Description of the task:
Whenever a line below holds the word "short", copy that line.

Given data:

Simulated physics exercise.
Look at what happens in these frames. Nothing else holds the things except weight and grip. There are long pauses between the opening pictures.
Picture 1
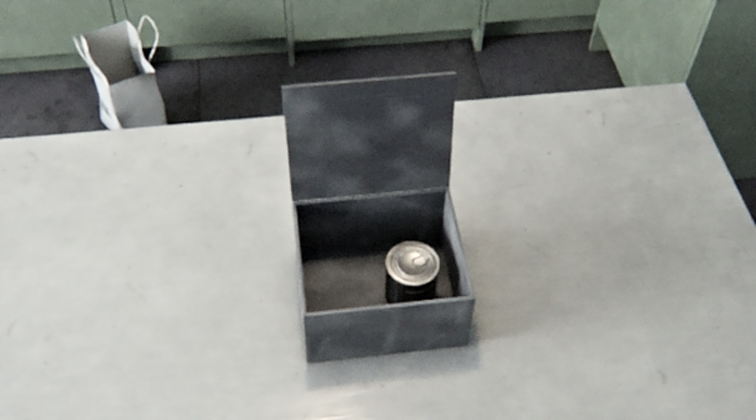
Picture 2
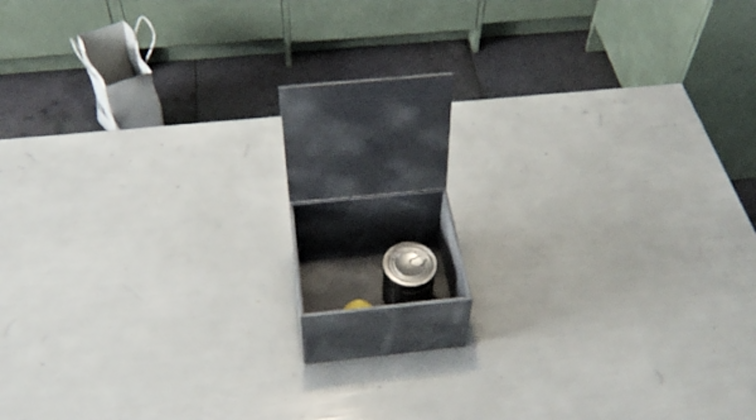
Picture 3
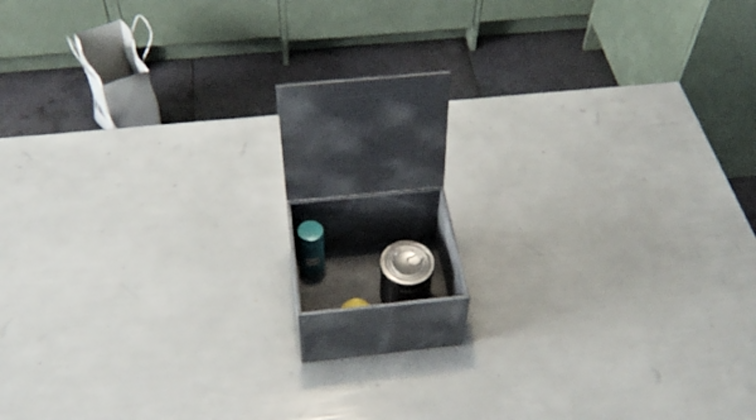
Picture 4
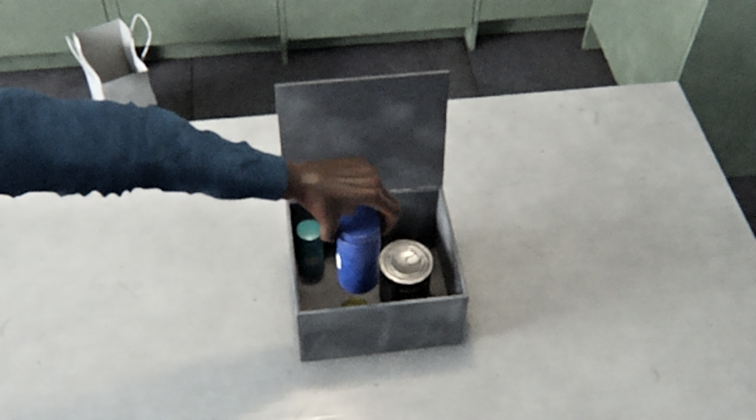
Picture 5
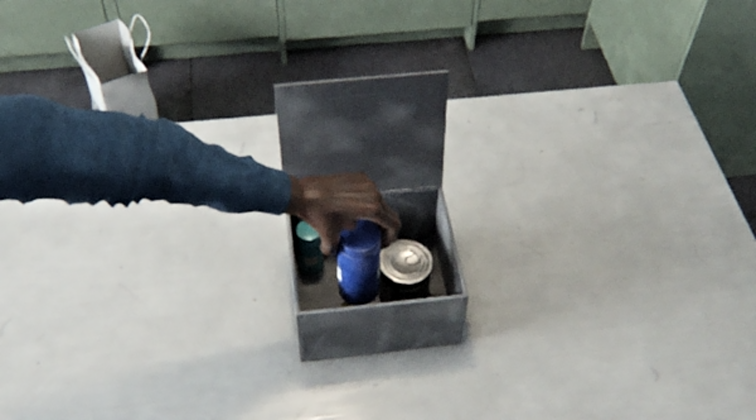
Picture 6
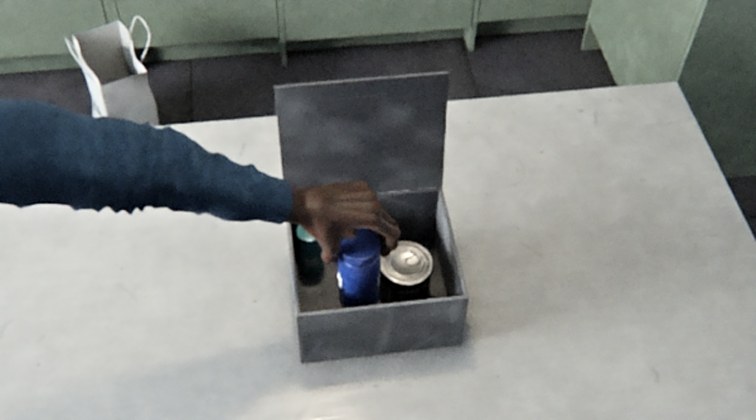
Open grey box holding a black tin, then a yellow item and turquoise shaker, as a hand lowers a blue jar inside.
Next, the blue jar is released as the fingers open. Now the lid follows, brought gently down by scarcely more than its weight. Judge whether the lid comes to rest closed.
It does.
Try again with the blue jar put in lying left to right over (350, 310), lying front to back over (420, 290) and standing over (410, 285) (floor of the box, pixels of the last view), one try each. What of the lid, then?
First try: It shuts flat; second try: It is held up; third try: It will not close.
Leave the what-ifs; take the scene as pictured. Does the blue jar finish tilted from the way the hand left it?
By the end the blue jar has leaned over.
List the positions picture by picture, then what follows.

...

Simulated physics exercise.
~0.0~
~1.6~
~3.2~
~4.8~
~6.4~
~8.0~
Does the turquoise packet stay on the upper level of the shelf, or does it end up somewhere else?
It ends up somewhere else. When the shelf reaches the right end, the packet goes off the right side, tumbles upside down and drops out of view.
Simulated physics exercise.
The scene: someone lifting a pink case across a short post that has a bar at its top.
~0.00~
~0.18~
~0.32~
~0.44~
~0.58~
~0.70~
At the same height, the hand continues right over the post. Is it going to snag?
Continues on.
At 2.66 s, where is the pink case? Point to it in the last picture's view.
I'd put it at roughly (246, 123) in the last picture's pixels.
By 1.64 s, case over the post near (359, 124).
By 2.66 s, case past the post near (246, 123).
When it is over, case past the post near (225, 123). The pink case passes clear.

==

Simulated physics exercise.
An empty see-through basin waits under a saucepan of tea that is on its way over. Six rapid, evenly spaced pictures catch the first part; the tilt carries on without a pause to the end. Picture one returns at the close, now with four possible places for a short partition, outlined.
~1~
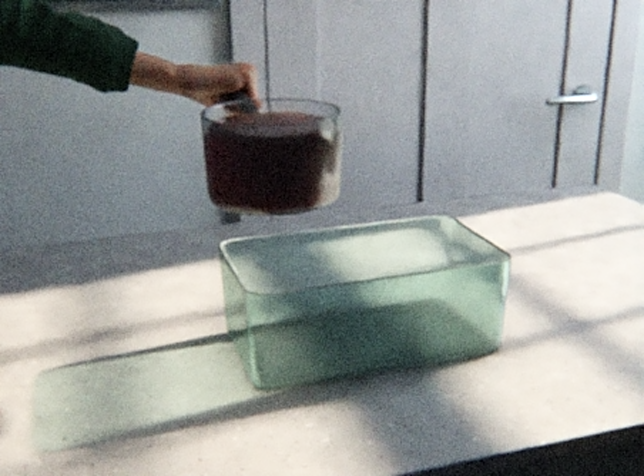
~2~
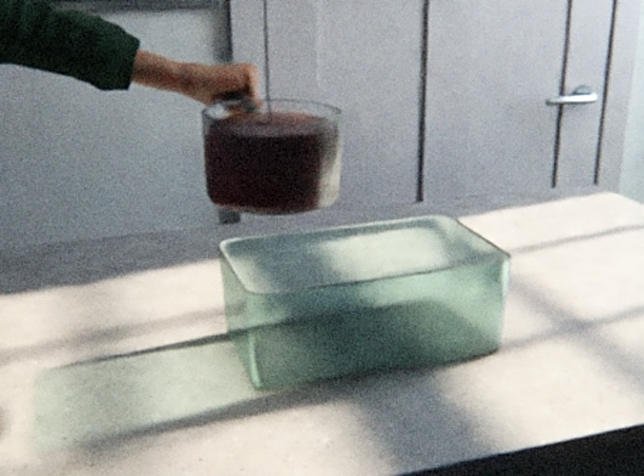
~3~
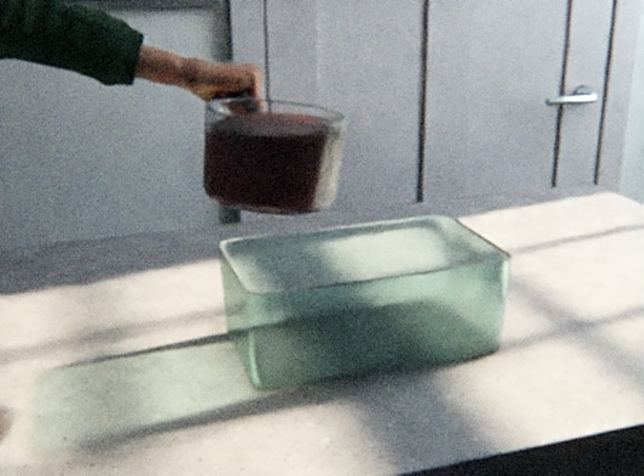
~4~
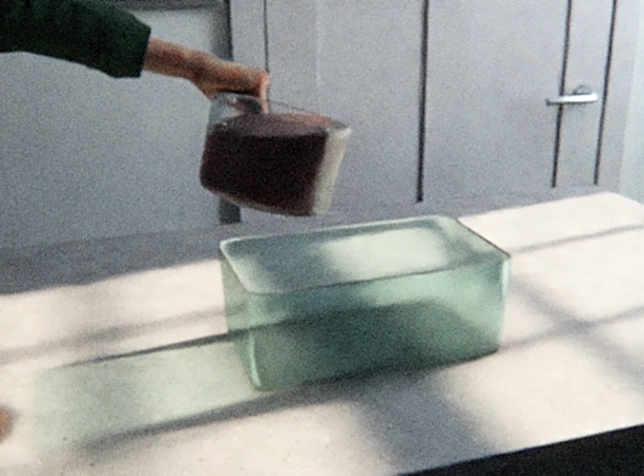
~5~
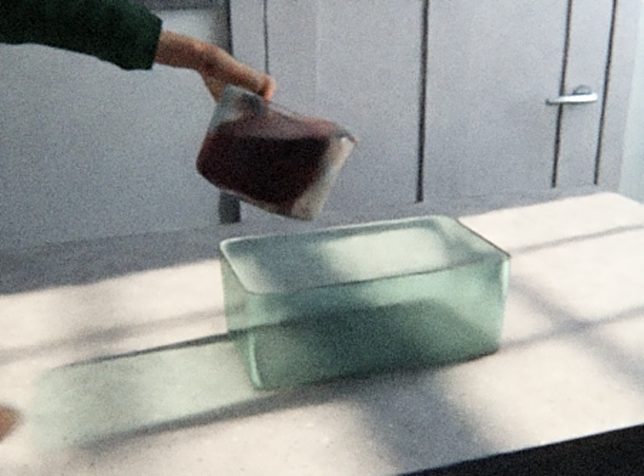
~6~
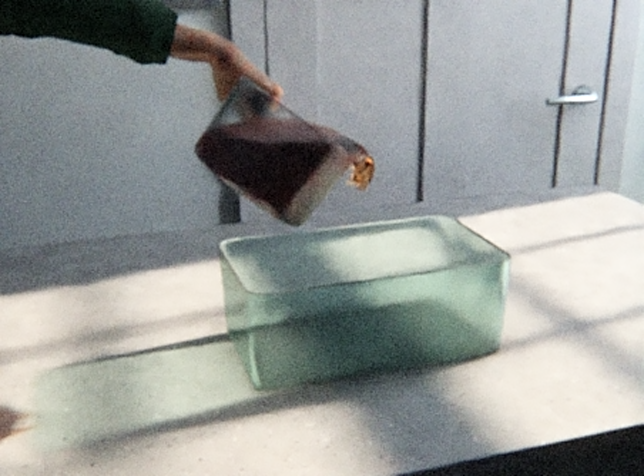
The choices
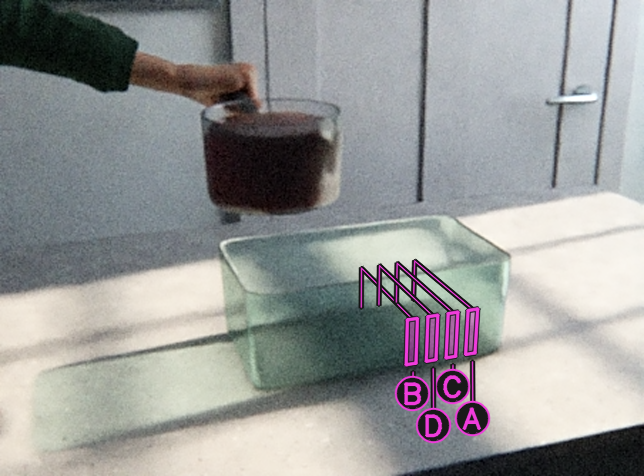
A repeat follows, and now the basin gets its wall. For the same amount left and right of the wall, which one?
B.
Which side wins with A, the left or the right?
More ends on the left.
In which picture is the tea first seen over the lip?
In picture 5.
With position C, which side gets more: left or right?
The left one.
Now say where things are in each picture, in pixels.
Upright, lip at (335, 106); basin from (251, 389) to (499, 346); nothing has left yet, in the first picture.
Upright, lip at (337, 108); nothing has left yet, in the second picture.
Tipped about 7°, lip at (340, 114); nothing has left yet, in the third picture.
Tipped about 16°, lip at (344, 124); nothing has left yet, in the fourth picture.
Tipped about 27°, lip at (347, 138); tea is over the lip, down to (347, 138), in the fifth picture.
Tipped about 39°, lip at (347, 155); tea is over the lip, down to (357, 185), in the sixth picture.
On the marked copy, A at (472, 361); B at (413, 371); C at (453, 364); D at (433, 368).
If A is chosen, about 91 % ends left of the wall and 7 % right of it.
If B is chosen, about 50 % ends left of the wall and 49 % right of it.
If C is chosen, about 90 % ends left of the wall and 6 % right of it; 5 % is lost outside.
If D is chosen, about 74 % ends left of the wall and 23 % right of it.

Full response:
The scene: someone lifting a pink case across a short post that has a bar at its top.
An empty see-through basin waits under a saucepan of tea that is on its way over. Six rapid, evenly spaced pictures catch the first part; the tilt carries on without a pause to the end. Picture one returns at the close, now with four possible places for a short partition, outlined.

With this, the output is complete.